Input data:
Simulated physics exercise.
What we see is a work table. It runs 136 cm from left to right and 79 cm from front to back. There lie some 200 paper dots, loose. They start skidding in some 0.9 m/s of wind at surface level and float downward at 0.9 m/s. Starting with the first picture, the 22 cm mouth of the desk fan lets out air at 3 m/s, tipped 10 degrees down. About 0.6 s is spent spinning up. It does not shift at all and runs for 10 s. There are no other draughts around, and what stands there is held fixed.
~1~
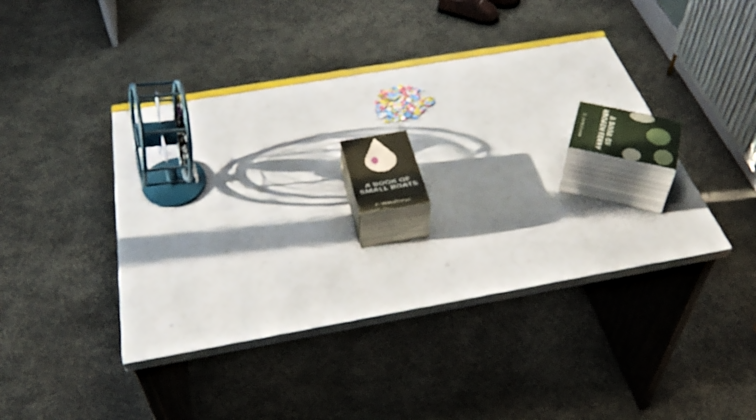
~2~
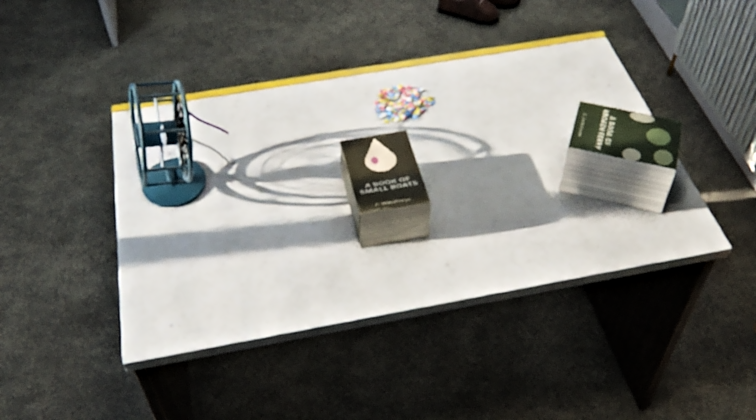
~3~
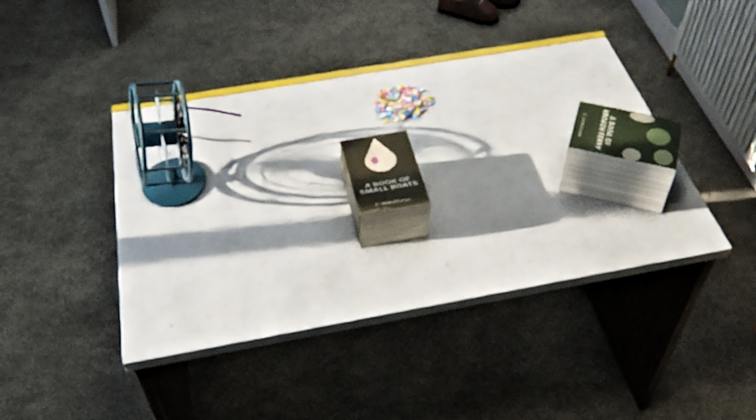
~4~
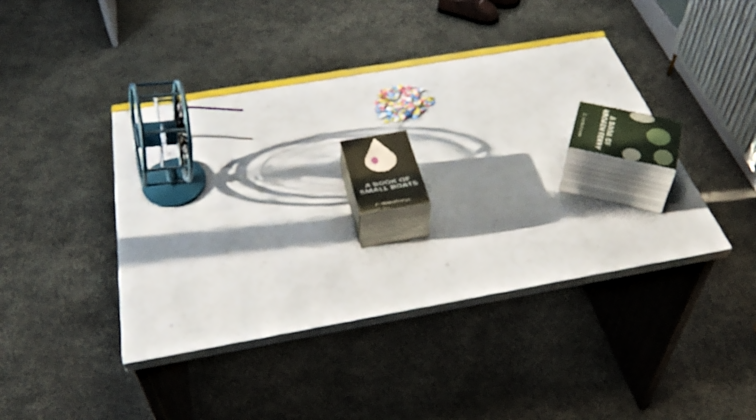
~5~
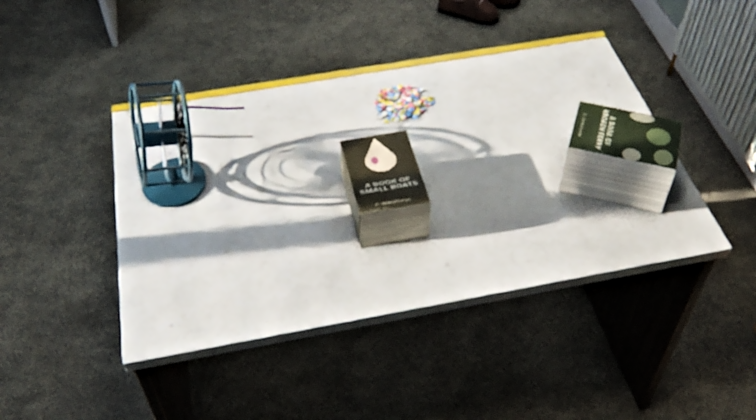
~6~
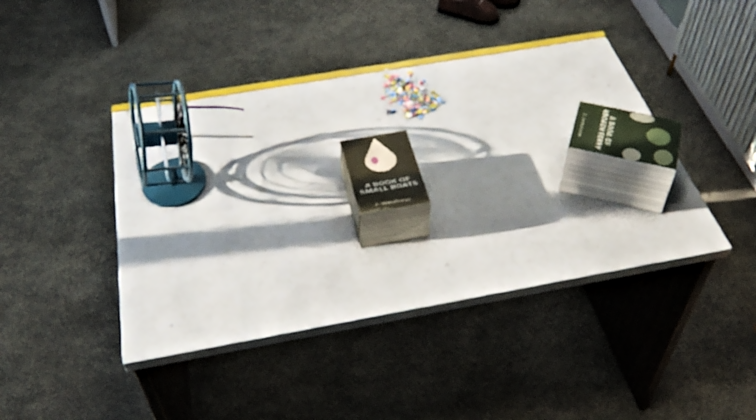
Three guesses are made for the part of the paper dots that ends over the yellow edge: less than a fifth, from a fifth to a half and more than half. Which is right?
Of the paper dots, more than half end over the yellow edge.
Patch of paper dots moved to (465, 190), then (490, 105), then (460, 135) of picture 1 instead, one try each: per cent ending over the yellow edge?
About 0, 10 and 0 in a hundred, in that order.
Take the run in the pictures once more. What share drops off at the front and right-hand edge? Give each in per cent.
Roughly 0 per cent at the front edge and 10 per cent at the right-hand edge.
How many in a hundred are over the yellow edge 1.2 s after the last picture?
90 % or thereabouts.
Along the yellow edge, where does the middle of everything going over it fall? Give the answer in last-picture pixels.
(466, 52).
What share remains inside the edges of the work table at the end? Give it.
About 0 per cent.
Then, 1.2 s after the last picture, 88 % are over the yellow edge; 100 % have settled or left.
Then, 2.4 s after the last picture, 88 % are over the yellow edge; 100 % have settled or left.
Then, 4.7 s after the last picture, 88 % are over the yellow edge; 100 % have settled or left.
Then, 9.2 s after the last picture, at the end, 88 % are over the yellow edge.
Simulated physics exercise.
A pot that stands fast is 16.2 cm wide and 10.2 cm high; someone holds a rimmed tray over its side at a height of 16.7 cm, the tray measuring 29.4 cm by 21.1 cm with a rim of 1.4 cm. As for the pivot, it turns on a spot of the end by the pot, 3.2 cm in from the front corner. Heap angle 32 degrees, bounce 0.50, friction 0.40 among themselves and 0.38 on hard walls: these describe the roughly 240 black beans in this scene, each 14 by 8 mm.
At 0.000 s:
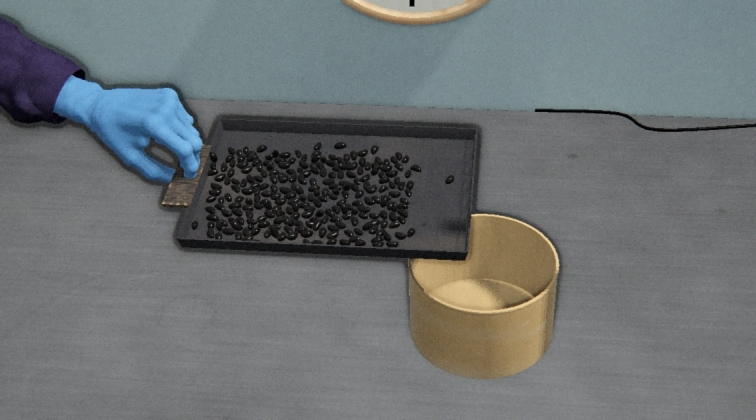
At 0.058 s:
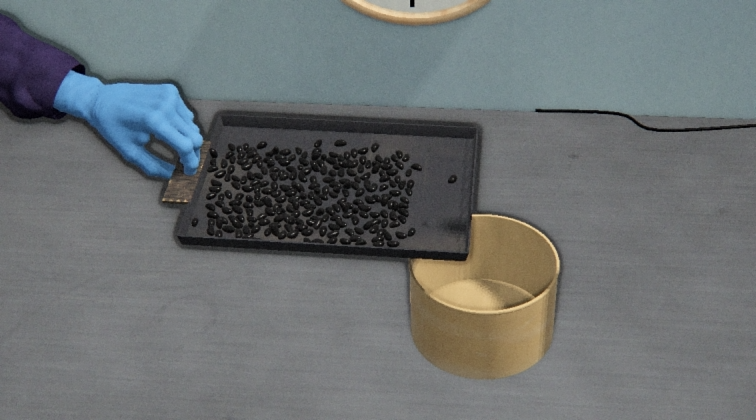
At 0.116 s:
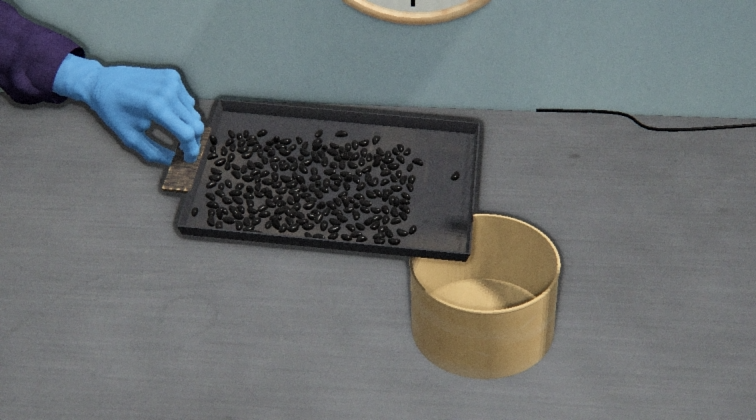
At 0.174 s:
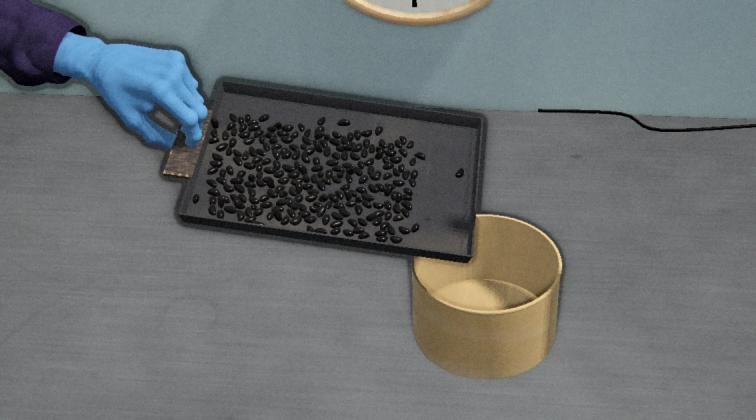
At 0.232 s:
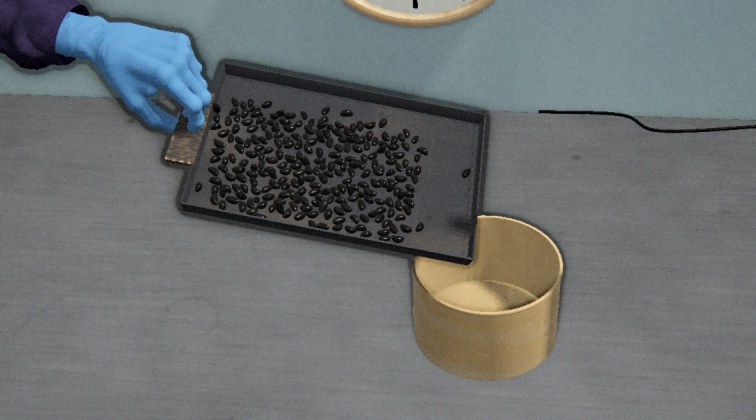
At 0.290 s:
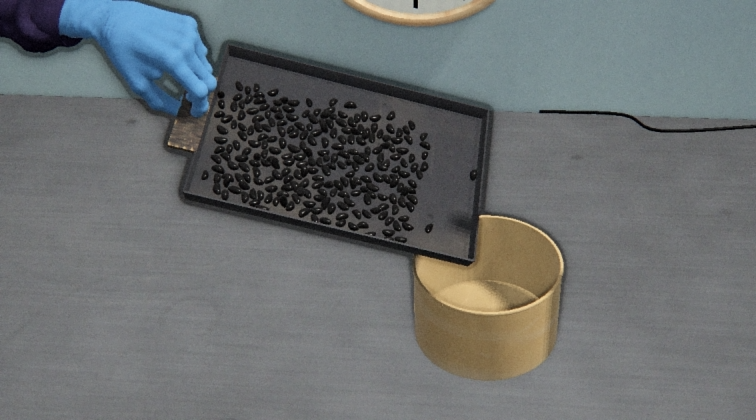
A dark rimmed tray scattered with black beans starts out level, held at its left end by a blue-gloved hand, its right end over a tan pot. The hand then rises, tilting the tray steadily down toward the right, while the beans stay spread across it and the pot stays still.
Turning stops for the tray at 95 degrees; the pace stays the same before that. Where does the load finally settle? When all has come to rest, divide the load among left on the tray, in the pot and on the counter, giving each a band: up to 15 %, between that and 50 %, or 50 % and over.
Tray: Up to 15 %; pot: Between 15 and 50 %; counter: 50 % and over.
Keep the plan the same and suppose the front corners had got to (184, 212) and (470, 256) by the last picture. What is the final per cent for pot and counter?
Pot 25, counter 75.
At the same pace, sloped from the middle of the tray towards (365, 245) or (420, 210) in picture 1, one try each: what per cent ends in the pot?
That would be close to 5 per cent, then close to 65 per cent.
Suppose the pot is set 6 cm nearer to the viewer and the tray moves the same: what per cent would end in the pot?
100 per cent.
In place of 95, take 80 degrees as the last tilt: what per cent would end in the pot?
30 per cent.
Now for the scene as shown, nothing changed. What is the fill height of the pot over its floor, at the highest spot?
I'd say near 1.5 centimetres.
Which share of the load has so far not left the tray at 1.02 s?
Roughly 25 percent of the load, I'd say.
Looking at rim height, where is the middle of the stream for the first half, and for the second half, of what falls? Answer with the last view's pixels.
Earlier half at about (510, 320), later half at about (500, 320) in pixels.
After 0.73 s, tilt 56 degrees; the tray holds 100 %, the pot 0 %.
Then, at 1.02 s, tilt 80 degrees; the tray holds 25 %, the pot 15 %.
Then, at 1.42 s, tilt 95 degrees; the tray holds 0 %, the pot 35 %.
At rest (2.4 s), tray 0 %, pot 35 %, counter 65 %.
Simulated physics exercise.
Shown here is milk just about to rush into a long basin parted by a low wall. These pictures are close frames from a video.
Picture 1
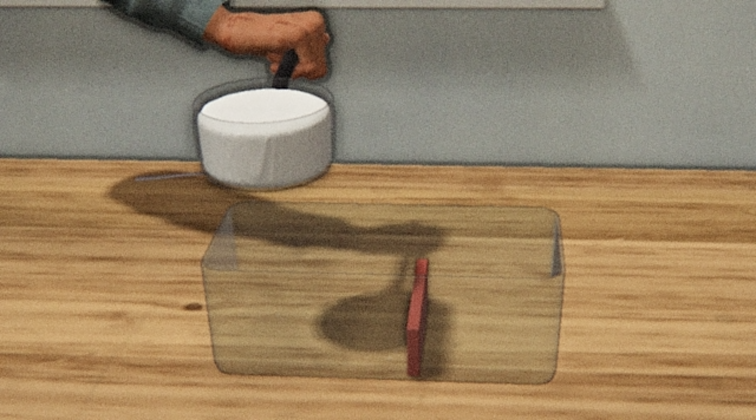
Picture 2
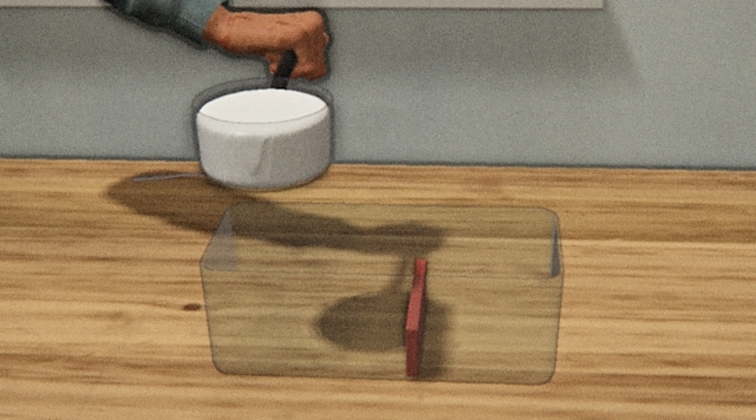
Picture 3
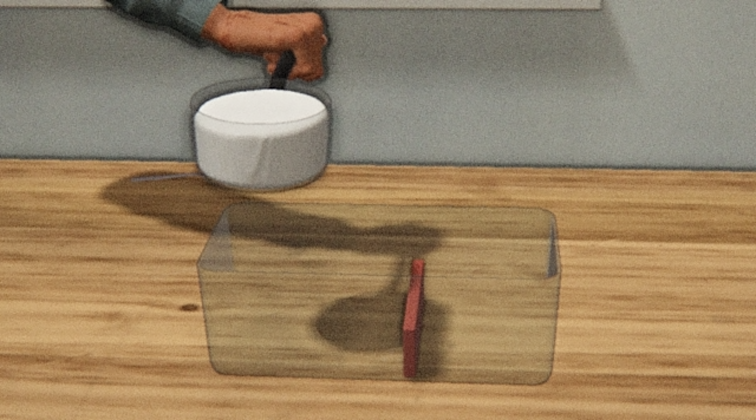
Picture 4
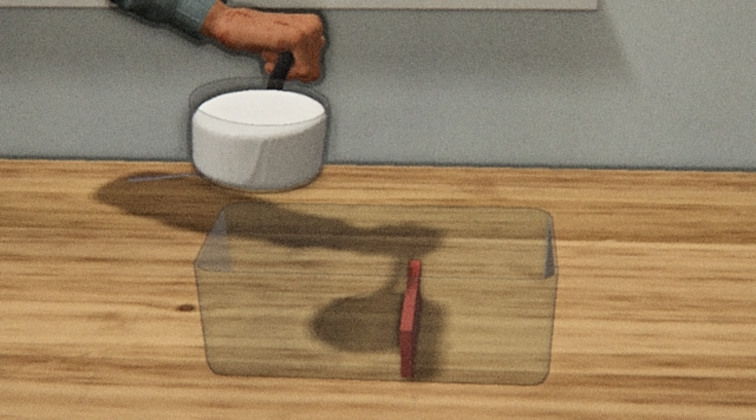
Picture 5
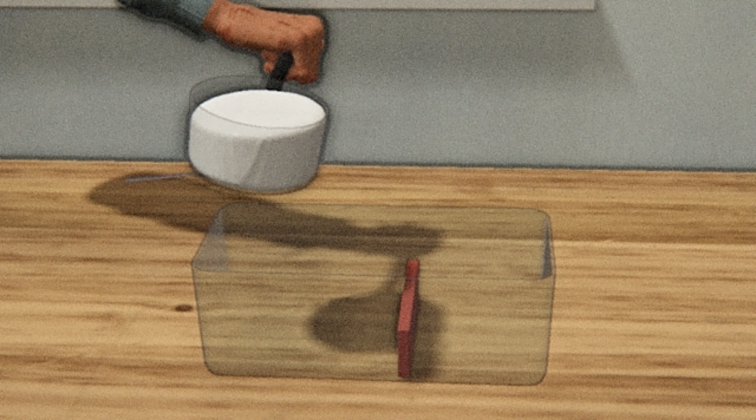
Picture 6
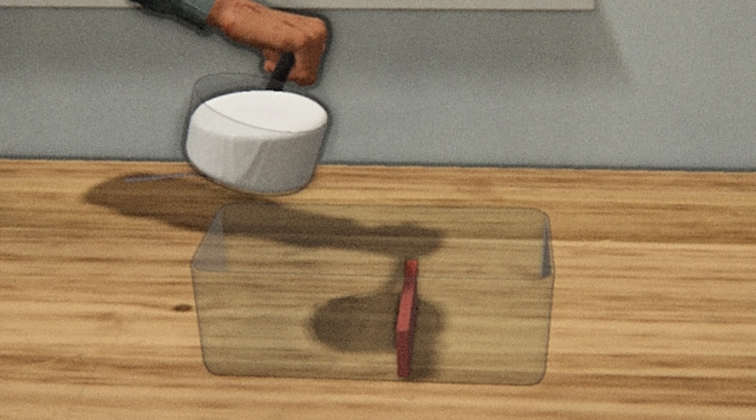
A white pot of milk, gripped by a hand at its dark handle, hangs almost level above a wooden surface, behind a long clear basin with a low red wall inside. The hand gradually tilts the pot toward the right, its right edge dipping while the milk's surface stays nearly level.
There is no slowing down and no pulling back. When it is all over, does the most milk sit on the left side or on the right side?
The section to the left gets the largest share.
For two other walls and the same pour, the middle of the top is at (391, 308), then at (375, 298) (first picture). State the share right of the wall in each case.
About 60 % and 70 %.
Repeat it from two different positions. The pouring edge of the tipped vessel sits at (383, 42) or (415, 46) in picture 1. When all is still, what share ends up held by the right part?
It works out to around 80 % and then around 95 %.
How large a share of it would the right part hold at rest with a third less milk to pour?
It works out near 0 percent.
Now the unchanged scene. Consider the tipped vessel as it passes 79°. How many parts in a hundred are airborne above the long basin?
Roughly 30 %.
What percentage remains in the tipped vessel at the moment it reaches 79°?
I'd reckon near 40 percent is still held at that tilt.
A moment on, the tilt is 79° and 41 per cent is still to pour, 20 is left of the wall and 8 right of it.
Next, the tilt is 113° and 4 per cent is still to pour, 74 is left of the wall and 17 right of it.
Then the tilt is 117° and 0 per cent is still to pour, 81 is left of the wall and 18 right of it.
Later the tilt is 117° and 0 per cent is still to pour, 81 is left of the wall and 18 right of it.
In the end 81 per cent lies left of the wall, 18 right of it and 1 outside.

Written problem:
Copy the material above in full and exactly, skipping pictures.

Exercise result:
Simulated physics exercise.
What we see is a work table. It runs 136 cm from left to right and 79 cm from front to back. There lie some 200 paper dots, loose. They start skidding in some 0.9 m/s of wind at surface level and float downward at 0.9 m/s. Starting with the first picture, the 22 cm mouth of the desk fan lets out air at 3 m/s, tipped 10 degrees down. About 0.6 s is spent spinning up. It does not shift at all and runs for 10 s. There are no other draughts around, and what stands there is held fixed.
~1~
~2~
~3~
~4~
~5~
~6~
Three guesses are made for the part of the paper dots that ends over the yellow edge: less than a fifth, from a fifth to a half and more than half. Which is right?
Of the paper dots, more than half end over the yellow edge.
Patch of paper dots moved to (465, 190), then (490, 105), then (460, 135) of picture 1 instead, one try each: per cent ending over the yellow edge?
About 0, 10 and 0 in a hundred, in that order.
Take the run in the pictures once more. What share drops off at the front and right-hand edge? Give each in per cent.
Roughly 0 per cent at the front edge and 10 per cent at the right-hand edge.
How many in a hundred are over the yellow edge 1.2 s after the last picture?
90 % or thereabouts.
Along the yellow edge, where does the middle of everything going over it fall? Give the answer in last-picture pixels.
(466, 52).
What share remains inside the edges of the work table at the end? Give it.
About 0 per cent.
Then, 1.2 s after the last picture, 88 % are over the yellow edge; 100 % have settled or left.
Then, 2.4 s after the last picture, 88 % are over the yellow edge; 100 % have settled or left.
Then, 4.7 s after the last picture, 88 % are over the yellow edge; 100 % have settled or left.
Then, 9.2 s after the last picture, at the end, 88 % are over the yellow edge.
Simulated physics exercise.
A pot that stands fast is 16.2 cm wide and 10.2 cm high; someone holds a rimmed tray over its side at a height of 16.7 cm, the tray measuring 29.4 cm by 21.1 cm with a rim of 1.4 cm. As for the pivot, it turns on a spot of the end by the pot, 3.2 cm in from the front corner. Heap angle 32 degrees, bounce 0.50, friction 0.40 among themselves and 0.38 on hard walls: these describe the roughly 240 black beans in this scene, each 14 by 8 mm.
At 0.000 s:
At 0.058 s:
At 0.116 s:
At 0.174 s:
At 0.232 s:
At 0.290 s:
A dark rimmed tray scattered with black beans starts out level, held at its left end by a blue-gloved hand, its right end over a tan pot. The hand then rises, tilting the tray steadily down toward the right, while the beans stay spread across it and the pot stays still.
Turning stops for the tray at 95 degrees; the pace stays the same before that. Where does the load finally settle? When all has come to rest, divide the load among left on the tray, in the pot and on the counter, giving each a band: up to 15 %, between that and 50 %, or 50 % and over.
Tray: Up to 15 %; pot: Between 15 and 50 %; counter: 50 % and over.
Keep the plan the same and suppose the front corners had got to (184, 212) and (470, 256) by the last picture. What is the final per cent for pot and counter?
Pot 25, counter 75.
At the same pace, sloped from the middle of the tray towards (365, 245) or (420, 210) in picture 1, one try each: what per cent ends in the pot?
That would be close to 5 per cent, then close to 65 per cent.
Suppose the pot is set 6 cm nearer to the viewer and the tray moves the same: what per cent would end in the pot?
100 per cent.
In place of 95, take 80 degrees as the last tilt: what per cent would end in the pot?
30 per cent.
Now for the scene as shown, nothing changed. What is the fill height of the pot over its floor, at the highest spot?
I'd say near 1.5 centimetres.
Which share of the load has so far not left the tray at 1.02 s?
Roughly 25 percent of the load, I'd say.
Looking at rim height, where is the middle of the stream for the first half, and for the second half, of what falls? Answer with the last view's pixels.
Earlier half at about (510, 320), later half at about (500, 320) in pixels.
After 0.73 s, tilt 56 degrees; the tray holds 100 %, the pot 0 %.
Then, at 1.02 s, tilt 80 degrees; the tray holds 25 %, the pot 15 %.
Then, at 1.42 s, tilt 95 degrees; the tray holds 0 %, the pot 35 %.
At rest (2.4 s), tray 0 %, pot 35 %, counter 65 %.
Simulated physics exercise.
Shown here is milk just about to rush into a long basin parted by a low wall. These pictures are close frames from a video.
Picture 1
Picture 2
Picture 3
Picture 4
Picture 5
Picture 6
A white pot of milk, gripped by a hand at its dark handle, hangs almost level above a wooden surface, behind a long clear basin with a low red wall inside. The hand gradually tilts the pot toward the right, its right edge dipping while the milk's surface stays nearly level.
There is no slowing down and no pulling back. When it is all over, does the most milk sit on the left side or on the right side?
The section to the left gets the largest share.
For two other walls and the same pour, the middle of the top is at (391, 308), then at (375, 298) (first picture). State the share right of the wall in each case.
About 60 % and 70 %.
Repeat it from two different positions. The pouring edge of the tipped vessel sits at (383, 42) or (415, 46) in picture 1. When all is still, what share ends up held by the right part?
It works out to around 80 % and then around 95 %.
How large a share of it would the right part hold at rest with a third less milk to pour?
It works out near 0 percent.
Now the unchanged scene. Consider the tipped vessel as it passes 79°. How many parts in a hundred are airborne above the long basin?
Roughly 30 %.
What percentage remains in the tipped vessel at the moment it reaches 79°?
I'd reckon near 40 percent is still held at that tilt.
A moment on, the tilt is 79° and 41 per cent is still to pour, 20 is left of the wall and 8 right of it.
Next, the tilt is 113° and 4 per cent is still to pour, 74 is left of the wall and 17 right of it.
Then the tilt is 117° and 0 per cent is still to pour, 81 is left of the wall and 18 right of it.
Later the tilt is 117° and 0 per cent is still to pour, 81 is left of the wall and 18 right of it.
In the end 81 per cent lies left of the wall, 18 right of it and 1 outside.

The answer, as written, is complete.